Collected data:
=-=-=
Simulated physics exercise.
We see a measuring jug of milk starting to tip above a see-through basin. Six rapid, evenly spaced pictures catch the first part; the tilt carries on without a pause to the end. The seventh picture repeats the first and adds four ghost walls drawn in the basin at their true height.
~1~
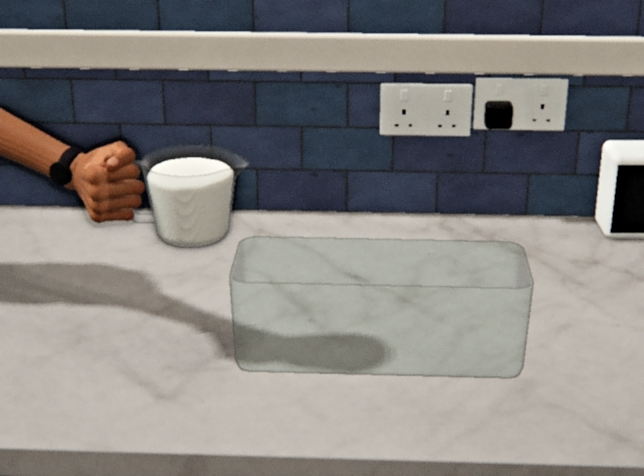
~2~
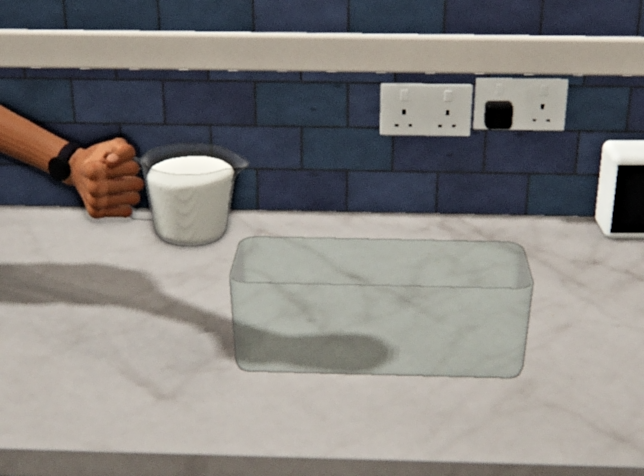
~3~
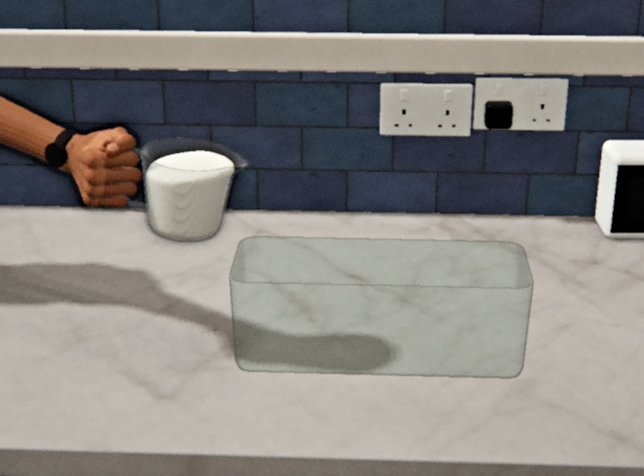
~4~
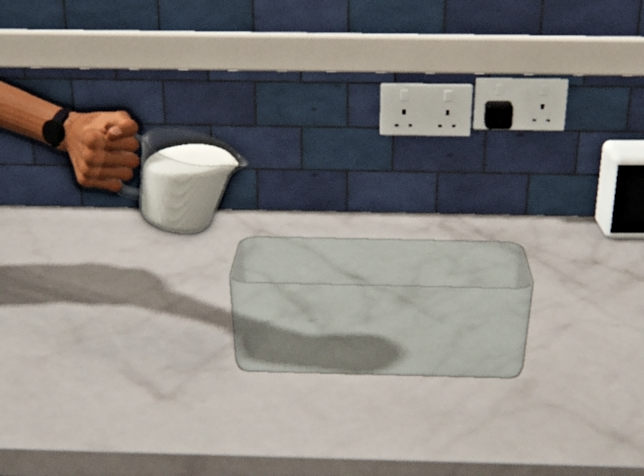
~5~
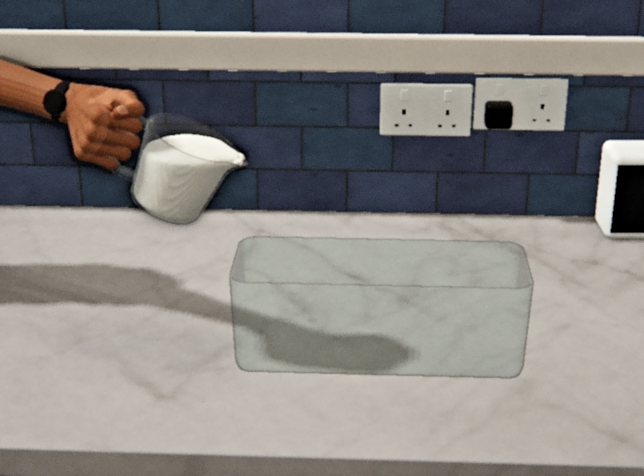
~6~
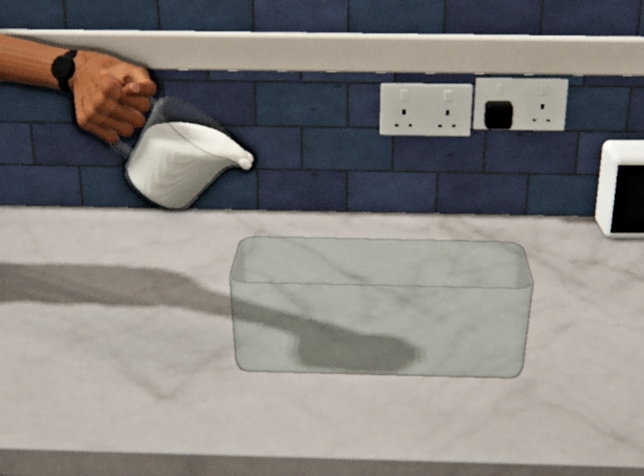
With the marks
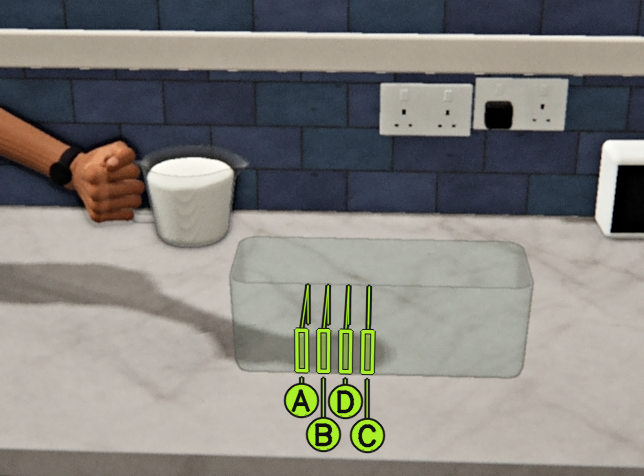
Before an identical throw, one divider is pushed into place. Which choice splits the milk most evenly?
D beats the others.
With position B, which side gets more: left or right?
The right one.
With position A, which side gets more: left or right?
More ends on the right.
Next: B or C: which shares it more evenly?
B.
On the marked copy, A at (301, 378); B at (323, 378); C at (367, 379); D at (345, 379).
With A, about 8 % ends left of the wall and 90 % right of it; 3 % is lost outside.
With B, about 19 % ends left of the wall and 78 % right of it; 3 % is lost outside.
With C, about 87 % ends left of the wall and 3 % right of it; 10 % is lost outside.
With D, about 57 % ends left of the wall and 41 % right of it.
=-=-=
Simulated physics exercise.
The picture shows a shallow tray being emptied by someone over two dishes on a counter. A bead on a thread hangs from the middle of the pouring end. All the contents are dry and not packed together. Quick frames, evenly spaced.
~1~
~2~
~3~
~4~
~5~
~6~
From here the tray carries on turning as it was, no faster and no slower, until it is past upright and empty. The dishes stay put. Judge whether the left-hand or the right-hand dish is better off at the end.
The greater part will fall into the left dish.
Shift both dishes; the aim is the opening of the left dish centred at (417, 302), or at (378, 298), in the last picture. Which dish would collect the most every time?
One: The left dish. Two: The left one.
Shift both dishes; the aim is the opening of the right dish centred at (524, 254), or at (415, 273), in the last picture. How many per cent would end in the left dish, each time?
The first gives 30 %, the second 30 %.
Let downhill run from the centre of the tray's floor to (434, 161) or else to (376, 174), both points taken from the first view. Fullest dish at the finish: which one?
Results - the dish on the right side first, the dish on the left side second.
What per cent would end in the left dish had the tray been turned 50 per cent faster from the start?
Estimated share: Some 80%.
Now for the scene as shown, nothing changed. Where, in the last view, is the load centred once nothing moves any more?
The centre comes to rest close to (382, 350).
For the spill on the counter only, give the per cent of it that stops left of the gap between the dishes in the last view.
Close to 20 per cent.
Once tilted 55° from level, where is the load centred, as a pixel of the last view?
=-=-=
◆ **What this task involves**
Using the material above, gather every line that includes "spaced".

◆ **Complete answer**
We see a measuring jug of milk starting to tip above a see-through basin. Six rapid, evenly spaced pictures catch the first part; the tilt carries on without a pause to the end. The seventh picture repeats the first and adds four ghost walls drawn in the basin at their true height.
The picture shows a shallow tray being emptied by someone over two dishes on a counter. A bead on a thread hangs from the middle of the pouring end. All the contents are dry and not packed together. Quick frames, evenly spaced.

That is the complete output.